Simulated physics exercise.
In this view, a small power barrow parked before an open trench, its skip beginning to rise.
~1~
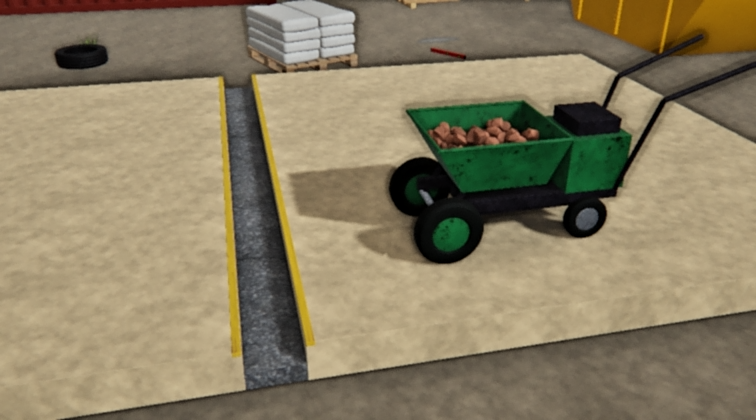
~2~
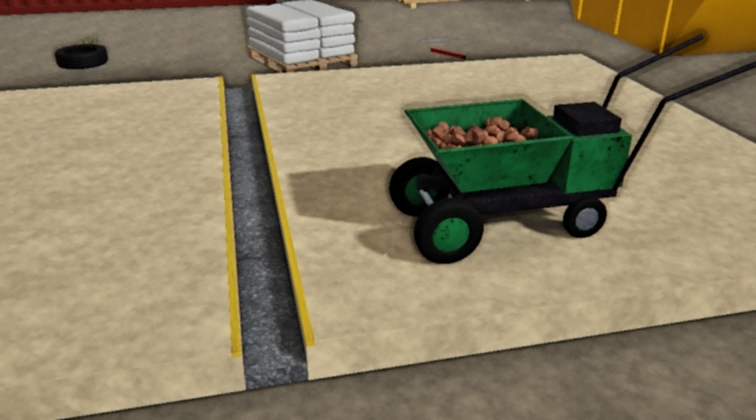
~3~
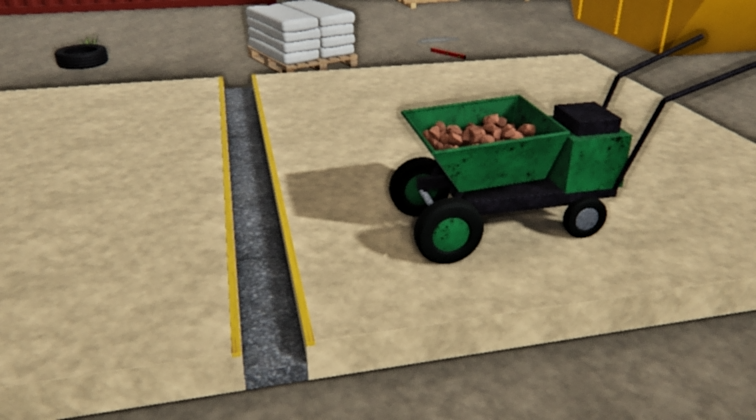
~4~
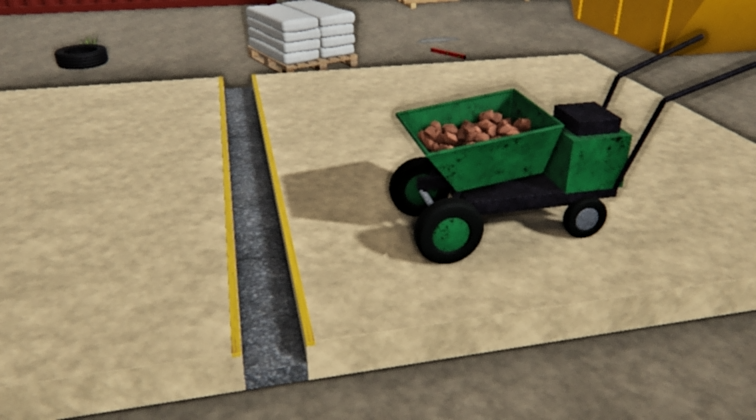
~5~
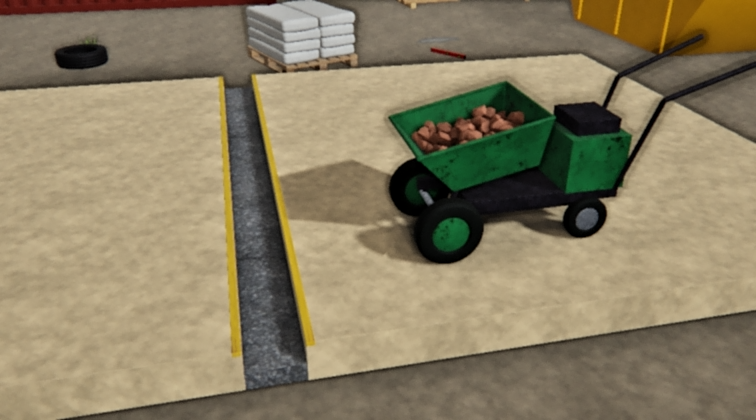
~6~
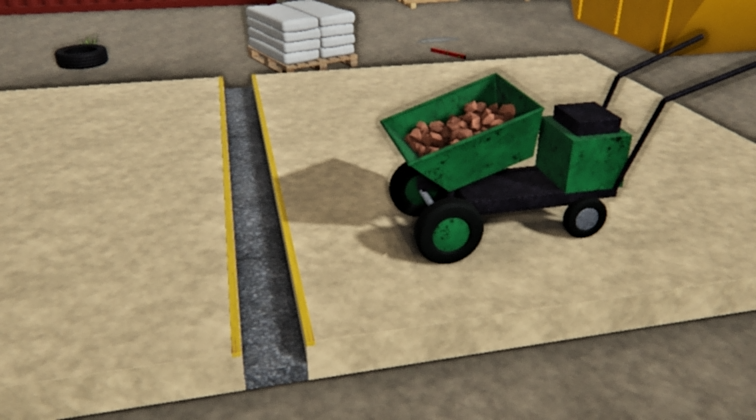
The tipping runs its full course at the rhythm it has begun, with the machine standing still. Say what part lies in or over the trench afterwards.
Mostly out.
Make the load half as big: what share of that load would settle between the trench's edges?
About 20 per cent.
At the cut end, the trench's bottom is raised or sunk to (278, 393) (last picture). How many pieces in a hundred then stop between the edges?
Something close to 30 per cent.
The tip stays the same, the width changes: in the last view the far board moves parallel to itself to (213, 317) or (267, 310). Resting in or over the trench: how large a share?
About 30 and 20 per cent.
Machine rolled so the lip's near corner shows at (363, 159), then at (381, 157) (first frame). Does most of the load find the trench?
In turn: Above a half; over half.
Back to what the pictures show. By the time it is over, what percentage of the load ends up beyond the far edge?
Roughly 0 in a hundred.
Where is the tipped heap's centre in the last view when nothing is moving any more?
Near (311, 245), more or less.
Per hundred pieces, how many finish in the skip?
Estimate: Near 10 %.
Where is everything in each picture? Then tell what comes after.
Lip of the skip at (440, 152), level; top of the load at (479, 146), lumps of rubble; first edge of the trench at (303, 305); far edge at (234, 314), the trench over half as wide as the skip, and shallow for its width, in the first frame.
Lip of the skip at (438, 152), level; top of the load at (497, 140), in the second frame.
Lip of the skip at (434, 153), tipped barely; top of the load at (494, 138), in the third frame.
Lip of the skip at (428, 156), tipped a little; top of the load at (490, 135), in the fourth frame.
Lip of the skip at (419, 159), tipped a little; top of the load at (495, 123), in the fifth frame.
Lip of the skip at (410, 164), tipped clearly; top of the load at (499, 122); first edge of the trench at (303, 305); far edge at (234, 314), in the sixth frame.
Soon after the last picture, skip tipped steeply; all in the skip.
A little later, skip tipped right over; most in the skip; about a quarter short of the trench; a stray few in or heaped over the trench; a stray few falling.
Later still, skip tipped right over; a small part in the skip; about half short of the trench; about a third in or heaped over the trench.
At rest, skip tipped right over; a small part in the skip; about half short of the trench; about a third in or heaped over the trench; none beyond it.
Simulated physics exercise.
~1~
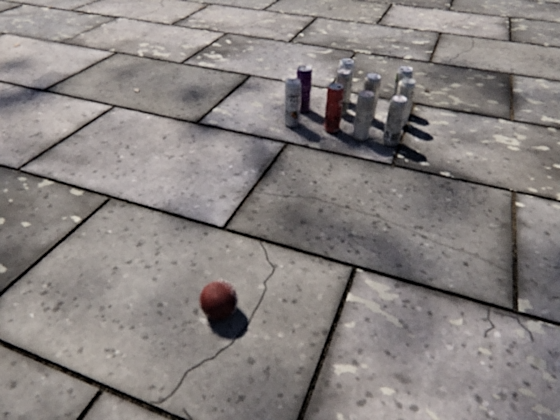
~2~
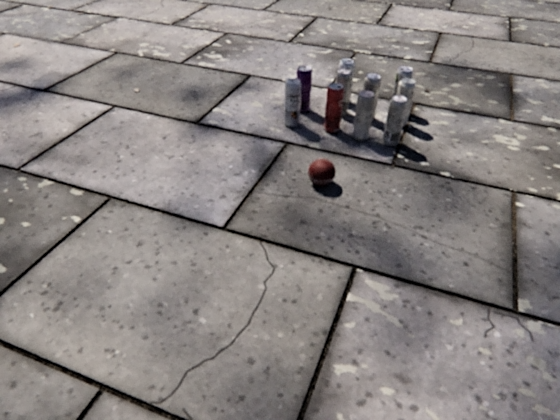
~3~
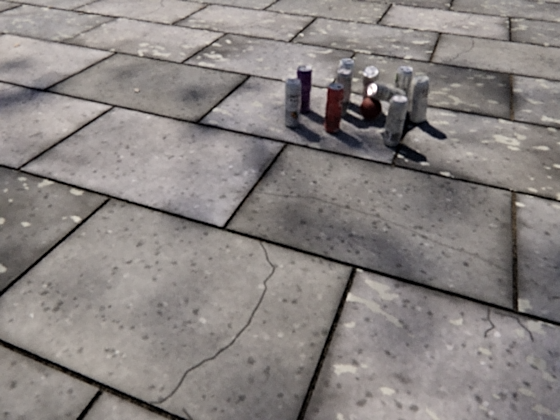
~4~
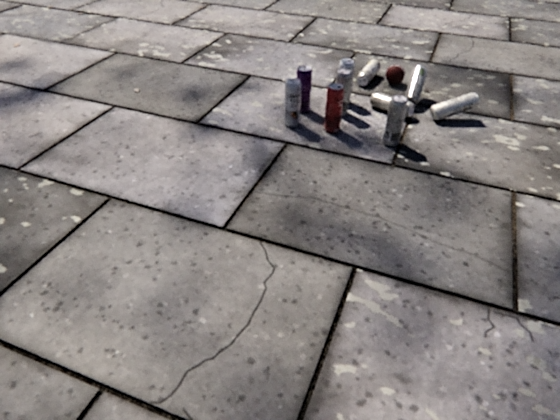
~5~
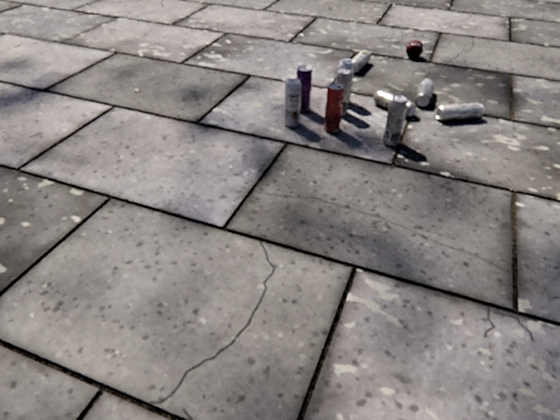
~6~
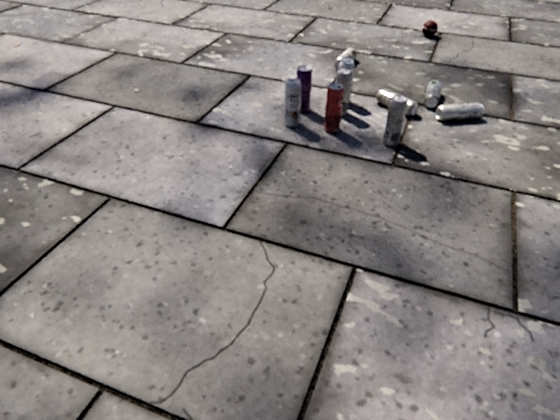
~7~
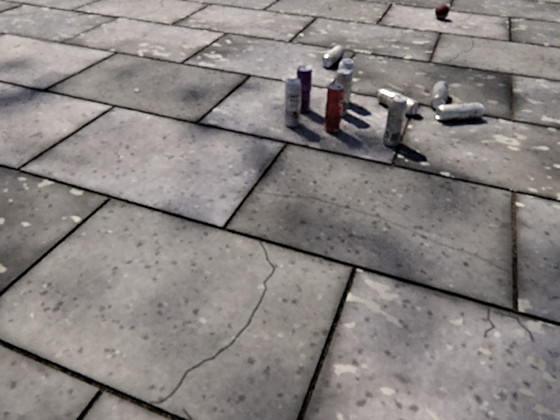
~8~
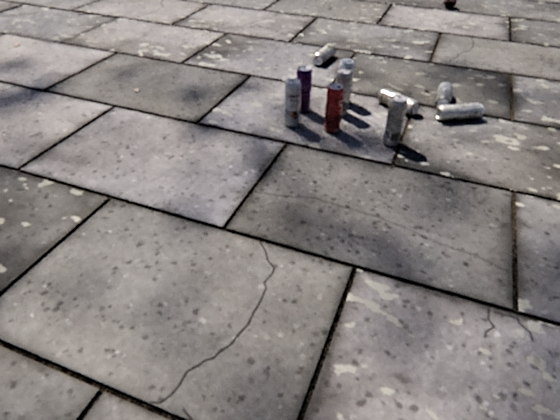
On sunlit stone paving, a reddish ball rolled away toward a cluster of upright tubes and struck its right side, knocking several over before rolling off into the distance, while the red and purple tubes stayed standing.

++++++++

Your copy should match the entries exactly, minus the pictures.

### RESULT FOR THIS EXERCISE:
Simulated physics exercise.
In this view, a small power barrow parked before an open trench, its skip beginning to rise.
~1~
~2~
~3~
~4~
~5~
~6~
The tipping runs its full course at the rhythm it has begun, with the machine standing still. Say what part lies in or over the trench afterwards.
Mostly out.
Make the load half as big: what share of that load would settle between the trench's edges?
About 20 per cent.
At the cut end, the trench's bottom is raised or sunk to (278, 393) (last picture). How many pieces in a hundred then stop between the edges?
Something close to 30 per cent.
The tip stays the same, the width changes: in the last view the far board moves parallel to itself to (213, 317) or (267, 310). Resting in or over the trench: how large a share?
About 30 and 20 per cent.
Machine rolled so the lip's near corner shows at (363, 159), then at (381, 157) (first frame). Does most of the load find the trench?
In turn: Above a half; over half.
Back to what the pictures show. By the time it is over, what percentage of the load ends up beyond the far edge?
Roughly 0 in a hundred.
Where is the tipped heap's centre in the last view when nothing is moving any more?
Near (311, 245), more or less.
Per hundred pieces, how many finish in the skip?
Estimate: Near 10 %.
Where is everything in each picture? Then tell what comes after.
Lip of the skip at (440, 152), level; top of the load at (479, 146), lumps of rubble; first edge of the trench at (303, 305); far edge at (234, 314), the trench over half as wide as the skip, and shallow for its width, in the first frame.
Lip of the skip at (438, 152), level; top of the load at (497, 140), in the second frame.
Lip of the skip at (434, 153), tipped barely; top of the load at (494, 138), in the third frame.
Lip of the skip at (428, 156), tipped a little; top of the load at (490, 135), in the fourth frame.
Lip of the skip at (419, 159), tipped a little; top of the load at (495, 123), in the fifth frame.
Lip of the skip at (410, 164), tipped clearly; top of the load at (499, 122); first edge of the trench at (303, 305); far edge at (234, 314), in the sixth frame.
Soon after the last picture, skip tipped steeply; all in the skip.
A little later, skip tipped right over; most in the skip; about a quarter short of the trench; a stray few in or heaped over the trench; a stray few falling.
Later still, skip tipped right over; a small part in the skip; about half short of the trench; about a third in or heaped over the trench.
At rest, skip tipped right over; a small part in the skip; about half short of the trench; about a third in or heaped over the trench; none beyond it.
Simulated physics exercise.
~1~
~2~
~3~
~4~
~5~
~6~
~7~
~8~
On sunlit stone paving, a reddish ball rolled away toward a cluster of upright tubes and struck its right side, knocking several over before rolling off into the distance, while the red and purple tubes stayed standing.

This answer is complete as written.